:: What you will do ::
Find "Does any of" in the material below, then copy that line and every subsequent line to the end, exactly.

* Begin Data lines *

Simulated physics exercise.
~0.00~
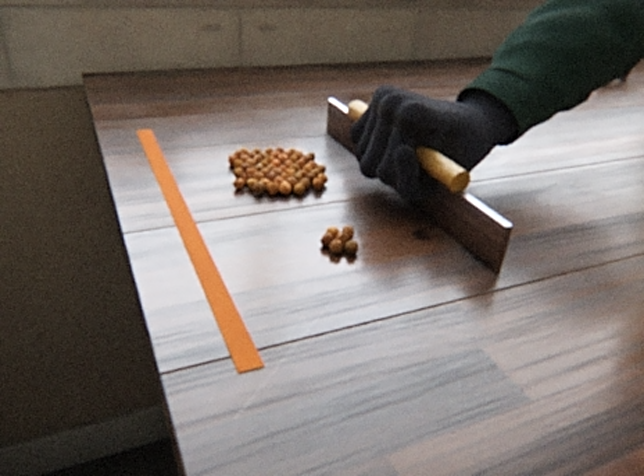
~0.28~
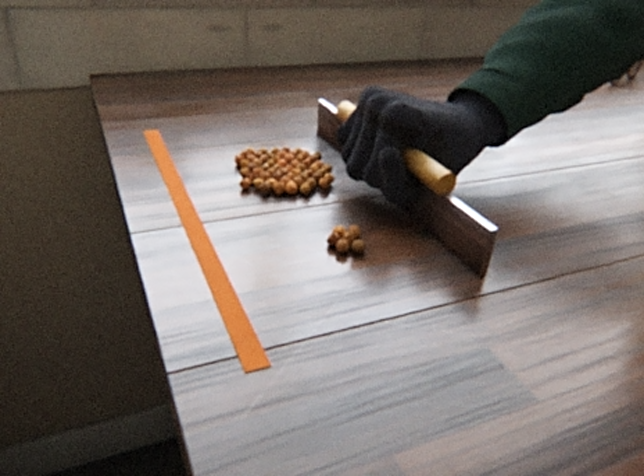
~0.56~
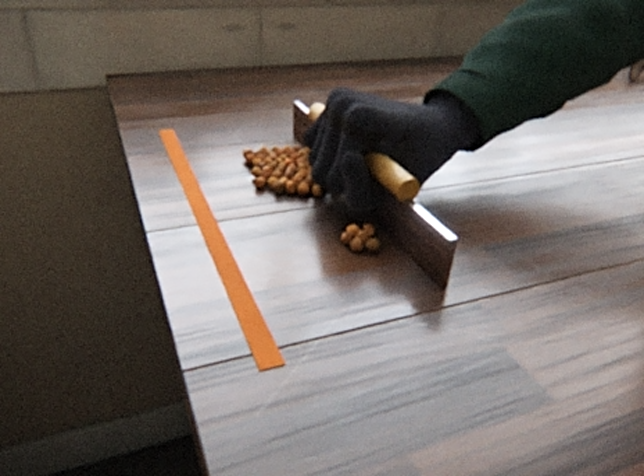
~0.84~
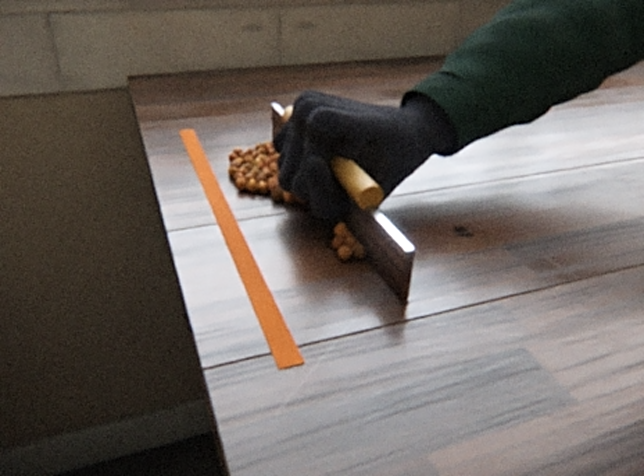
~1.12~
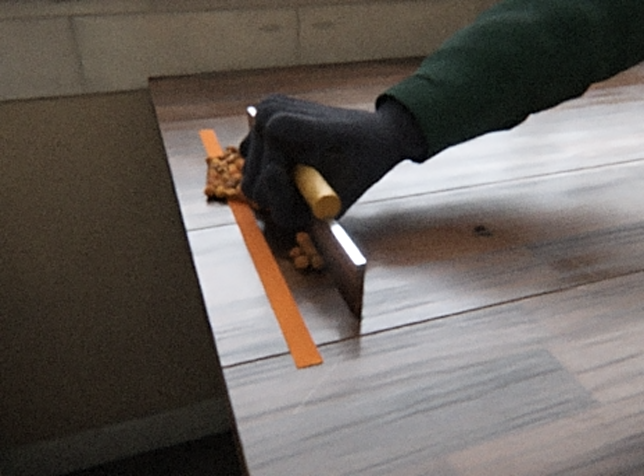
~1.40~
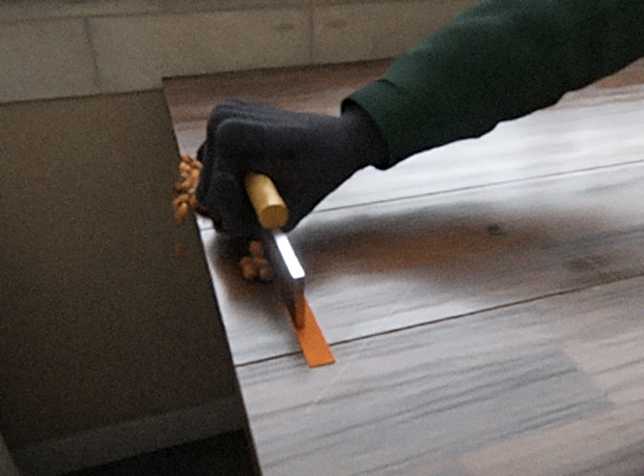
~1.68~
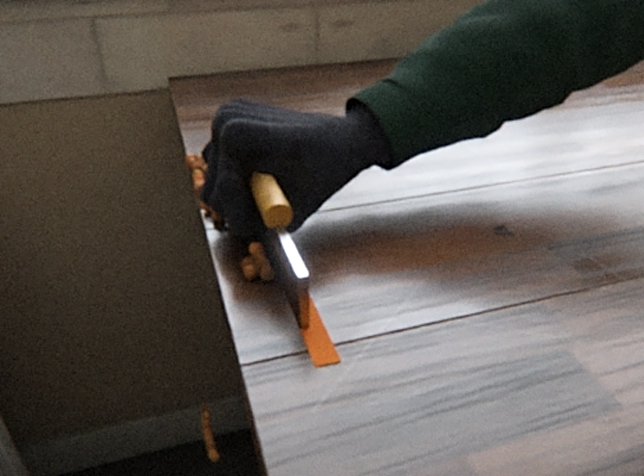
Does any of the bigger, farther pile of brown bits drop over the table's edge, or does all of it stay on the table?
Some of the bigger, farther pile drops over the edge of the table, even though the scraper stops at the orange tape.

* End Data lines *

:: Answer to the exercise ::
Does any of the bigger, farther pile of brown bits drop over the table's edge, or does all of it stay on the table?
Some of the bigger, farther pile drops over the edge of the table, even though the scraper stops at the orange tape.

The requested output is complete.